**EXERCISE GOAL:** Consider the data that follows and state how many lines contain the string "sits", using the number alone.

[Rows from a dataset]

++++++++

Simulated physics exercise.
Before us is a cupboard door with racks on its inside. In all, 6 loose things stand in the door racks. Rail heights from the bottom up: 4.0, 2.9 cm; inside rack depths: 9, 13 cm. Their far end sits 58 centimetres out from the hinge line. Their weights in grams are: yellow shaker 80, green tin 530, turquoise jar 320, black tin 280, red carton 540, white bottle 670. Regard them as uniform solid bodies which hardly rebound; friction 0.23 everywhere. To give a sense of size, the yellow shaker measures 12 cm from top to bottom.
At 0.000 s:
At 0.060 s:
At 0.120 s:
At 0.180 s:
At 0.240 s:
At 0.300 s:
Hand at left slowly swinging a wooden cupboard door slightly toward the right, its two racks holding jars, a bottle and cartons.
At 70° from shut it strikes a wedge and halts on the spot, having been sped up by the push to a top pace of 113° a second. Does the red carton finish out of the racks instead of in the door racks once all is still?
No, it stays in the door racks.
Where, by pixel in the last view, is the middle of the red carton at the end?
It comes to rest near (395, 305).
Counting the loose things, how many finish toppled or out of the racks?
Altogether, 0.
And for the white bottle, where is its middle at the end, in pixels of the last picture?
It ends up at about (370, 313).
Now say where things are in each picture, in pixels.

++++++++

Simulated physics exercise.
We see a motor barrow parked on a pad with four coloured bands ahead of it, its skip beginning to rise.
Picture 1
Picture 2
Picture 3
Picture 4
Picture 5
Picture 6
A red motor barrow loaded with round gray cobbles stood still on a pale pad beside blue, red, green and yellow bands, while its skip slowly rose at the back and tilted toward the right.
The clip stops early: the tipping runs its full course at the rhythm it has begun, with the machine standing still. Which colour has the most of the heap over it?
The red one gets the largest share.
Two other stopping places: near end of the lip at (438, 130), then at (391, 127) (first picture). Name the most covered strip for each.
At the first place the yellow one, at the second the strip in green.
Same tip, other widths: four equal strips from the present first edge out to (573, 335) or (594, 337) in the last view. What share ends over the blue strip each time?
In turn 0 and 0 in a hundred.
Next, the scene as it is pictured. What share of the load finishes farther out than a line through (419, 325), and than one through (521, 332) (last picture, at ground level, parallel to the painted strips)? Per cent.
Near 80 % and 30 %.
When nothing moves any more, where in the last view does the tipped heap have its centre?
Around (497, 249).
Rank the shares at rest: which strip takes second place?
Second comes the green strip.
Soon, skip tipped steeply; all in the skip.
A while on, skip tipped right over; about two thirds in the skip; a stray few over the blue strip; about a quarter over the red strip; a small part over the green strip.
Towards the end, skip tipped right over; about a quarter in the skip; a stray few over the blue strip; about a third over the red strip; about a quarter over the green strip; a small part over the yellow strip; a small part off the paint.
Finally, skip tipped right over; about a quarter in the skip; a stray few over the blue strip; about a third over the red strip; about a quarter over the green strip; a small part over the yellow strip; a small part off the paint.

++++++++

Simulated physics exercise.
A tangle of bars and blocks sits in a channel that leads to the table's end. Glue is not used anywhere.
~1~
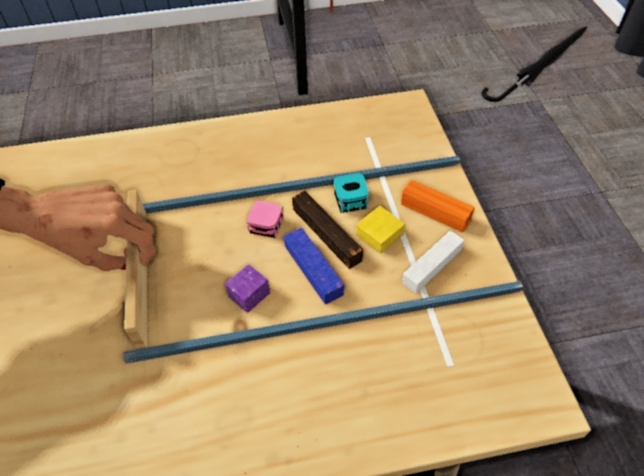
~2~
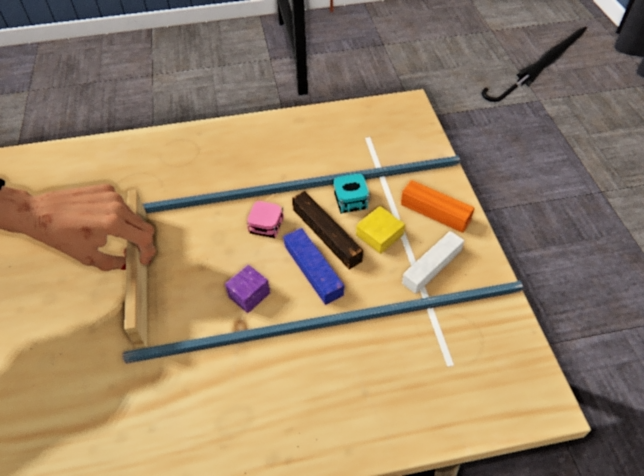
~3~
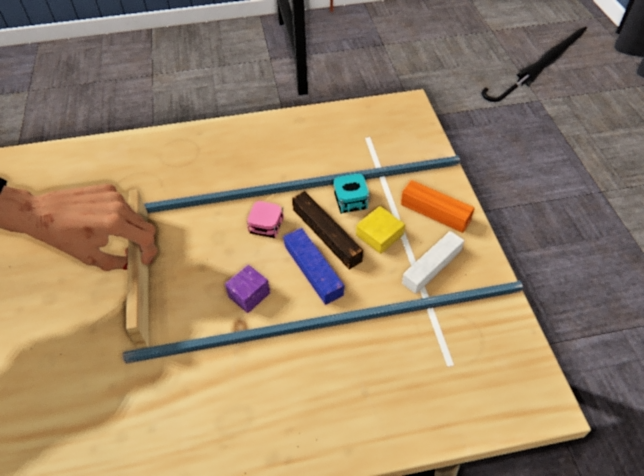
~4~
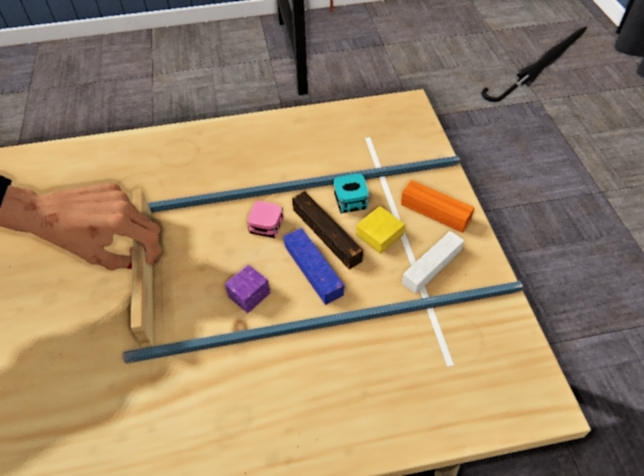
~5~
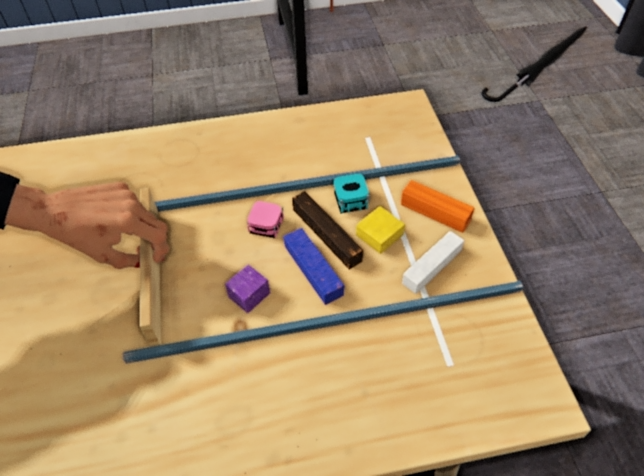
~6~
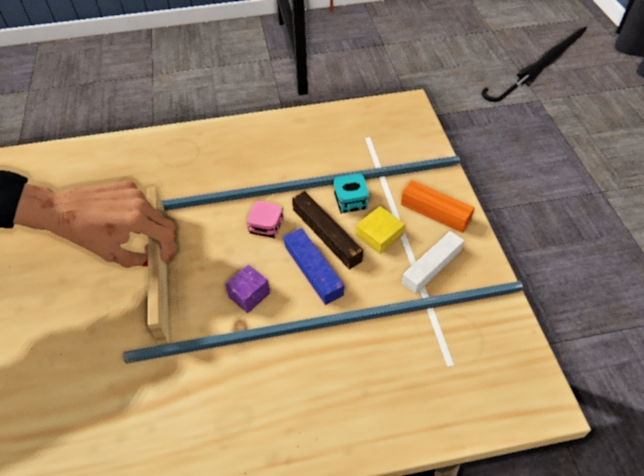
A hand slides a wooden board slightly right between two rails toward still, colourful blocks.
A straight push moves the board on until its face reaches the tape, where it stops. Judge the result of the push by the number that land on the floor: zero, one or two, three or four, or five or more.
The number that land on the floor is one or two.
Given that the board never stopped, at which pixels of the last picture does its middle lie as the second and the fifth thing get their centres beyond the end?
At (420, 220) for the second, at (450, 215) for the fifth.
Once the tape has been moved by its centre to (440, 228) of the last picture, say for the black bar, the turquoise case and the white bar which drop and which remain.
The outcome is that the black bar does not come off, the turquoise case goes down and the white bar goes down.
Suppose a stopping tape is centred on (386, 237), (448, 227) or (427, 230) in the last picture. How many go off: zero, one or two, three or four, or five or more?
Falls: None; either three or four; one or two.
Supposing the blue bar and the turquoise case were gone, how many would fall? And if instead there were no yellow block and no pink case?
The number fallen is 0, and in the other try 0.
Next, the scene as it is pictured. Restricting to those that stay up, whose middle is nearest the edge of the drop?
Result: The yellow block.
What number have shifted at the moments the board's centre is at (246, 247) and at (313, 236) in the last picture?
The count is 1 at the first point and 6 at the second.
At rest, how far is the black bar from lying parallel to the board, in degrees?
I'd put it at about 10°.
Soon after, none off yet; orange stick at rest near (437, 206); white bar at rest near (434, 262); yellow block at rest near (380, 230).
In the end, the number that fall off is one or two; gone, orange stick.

++++++++

**SOLUTION FOR THIS EXERCISE:** 2